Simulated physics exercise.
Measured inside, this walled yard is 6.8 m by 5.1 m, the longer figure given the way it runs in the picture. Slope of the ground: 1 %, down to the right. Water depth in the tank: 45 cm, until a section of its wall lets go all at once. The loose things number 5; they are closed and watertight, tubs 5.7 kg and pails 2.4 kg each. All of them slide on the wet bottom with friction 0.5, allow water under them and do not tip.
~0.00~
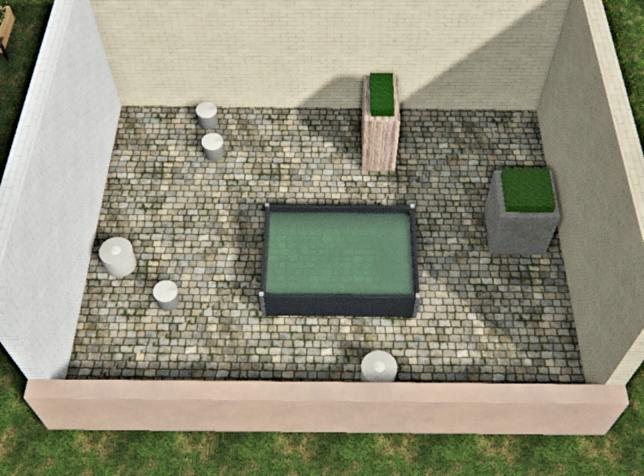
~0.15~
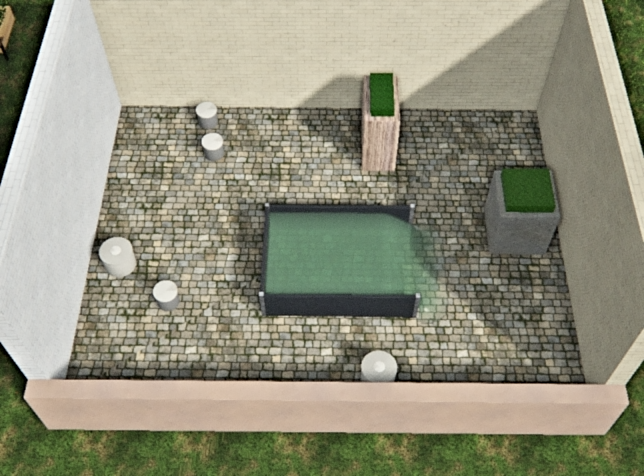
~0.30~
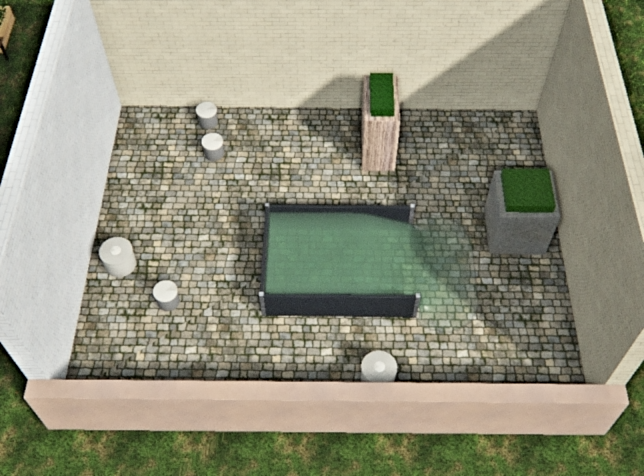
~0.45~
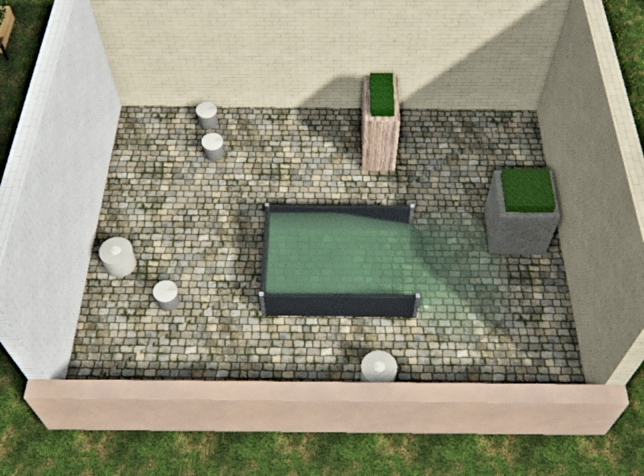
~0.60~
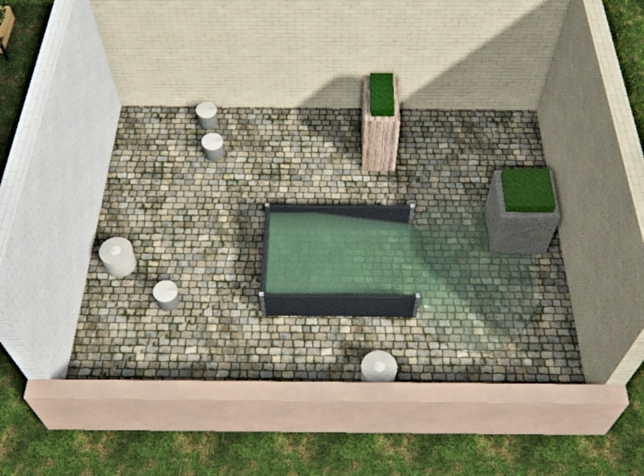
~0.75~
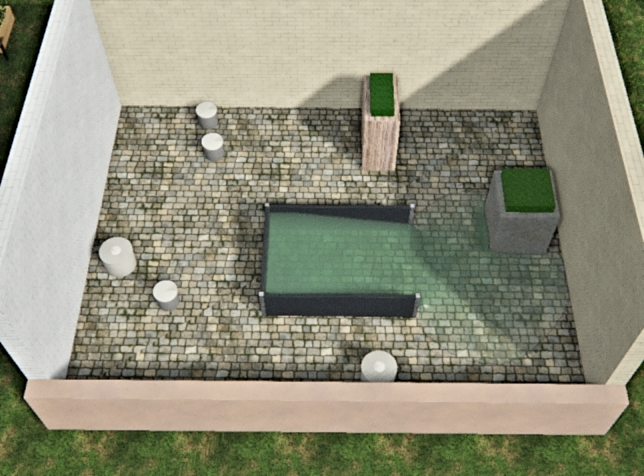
In the video, a dark rectangular tank of green water in a walled, stone-paved yard opens at its right end, and the water spreads rightward across the paving around a grey block, while the pale cylinders stay still.
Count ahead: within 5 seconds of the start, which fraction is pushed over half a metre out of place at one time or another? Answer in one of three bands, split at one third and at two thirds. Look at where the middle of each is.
Under a third.
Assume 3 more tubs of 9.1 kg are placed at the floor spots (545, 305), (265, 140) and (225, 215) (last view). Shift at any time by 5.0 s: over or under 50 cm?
In that order: More, less, less.
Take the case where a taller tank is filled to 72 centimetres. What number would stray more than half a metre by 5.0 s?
Result: 2.
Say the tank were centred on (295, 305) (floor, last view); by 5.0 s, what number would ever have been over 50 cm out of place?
Then the count would be 0.
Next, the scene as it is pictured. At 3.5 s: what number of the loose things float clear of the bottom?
Just then, the number is 0.
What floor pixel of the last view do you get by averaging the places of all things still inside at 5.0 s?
Close to (183, 231).
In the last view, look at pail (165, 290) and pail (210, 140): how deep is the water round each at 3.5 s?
I'd estimate 0 cm for the first and 0 cm for the second.
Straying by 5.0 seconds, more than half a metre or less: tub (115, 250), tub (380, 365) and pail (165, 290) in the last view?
Taking them in turn, the answers are smaller, greater and smaller.
After 1.1 s 0 of 5 are over 50 cm from their spots; 0 afloat.
After 2.2 s 0 of 5 are over 50 cm from their spots; 0 afloat.
After 3.5 s 0 of 5 are over 50 cm from their spots; 0 afloat.
After 5.0 s 1 of 5 are over 50 cm from their spots, and 1 have been at some point; 1 afloat.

• • •

§ What the exercise asks
Omit the pictures and reproduce the listing exactly.

§ Response to the exercise
Simulated physics exercise.
Measured inside, this walled yard is 6.8 m by 5.1 m, the longer figure given the way it runs in the picture. Slope of the ground: 1 %, down to the right. Water depth in the tank: 45 cm, until a section of its wall lets go all at once. The loose things number 5; they are closed and watertight, tubs 5.7 kg and pails 2.4 kg each. All of them slide on the wet bottom with friction 0.5, allow water under them and do not tip.
~0.00~
~0.15~
~0.30~
~0.45~
~0.60~
~0.75~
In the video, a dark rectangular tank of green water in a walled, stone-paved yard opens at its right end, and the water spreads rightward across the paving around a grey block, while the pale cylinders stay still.
Count ahead: within 5 seconds of the start, which fraction is pushed over half a metre out of place at one time or another? Answer in one of three bands, split at one third and at two thirds. Look at where the middle of each is.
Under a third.
Assume 3 more tubs of 9.1 kg are placed at the floor spots (545, 305), (265, 140) and (225, 215) (last view). Shift at any time by 5.0 s: over or under 50 cm?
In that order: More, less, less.
Take the case where a taller tank is filled to 72 centimetres. What number would stray more than half a metre by 5.0 s?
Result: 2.
Say the tank were centred on (295, 305) (floor, last view); by 5.0 s, what number would ever have been over 50 cm out of place?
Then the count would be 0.
Next, the scene as it is pictured. At 3.5 s: what number of the loose things float clear of the bottom?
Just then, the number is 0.
What floor pixel of the last view do you get by averaging the places of all things still inside at 5.0 s?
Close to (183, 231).
In the last view, look at pail (165, 290) and pail (210, 140): how deep is the water round each at 3.5 s?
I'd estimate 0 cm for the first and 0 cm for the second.
Straying by 5.0 seconds, more than half a metre or less: tub (115, 250), tub (380, 365) and pail (165, 290) in the last view?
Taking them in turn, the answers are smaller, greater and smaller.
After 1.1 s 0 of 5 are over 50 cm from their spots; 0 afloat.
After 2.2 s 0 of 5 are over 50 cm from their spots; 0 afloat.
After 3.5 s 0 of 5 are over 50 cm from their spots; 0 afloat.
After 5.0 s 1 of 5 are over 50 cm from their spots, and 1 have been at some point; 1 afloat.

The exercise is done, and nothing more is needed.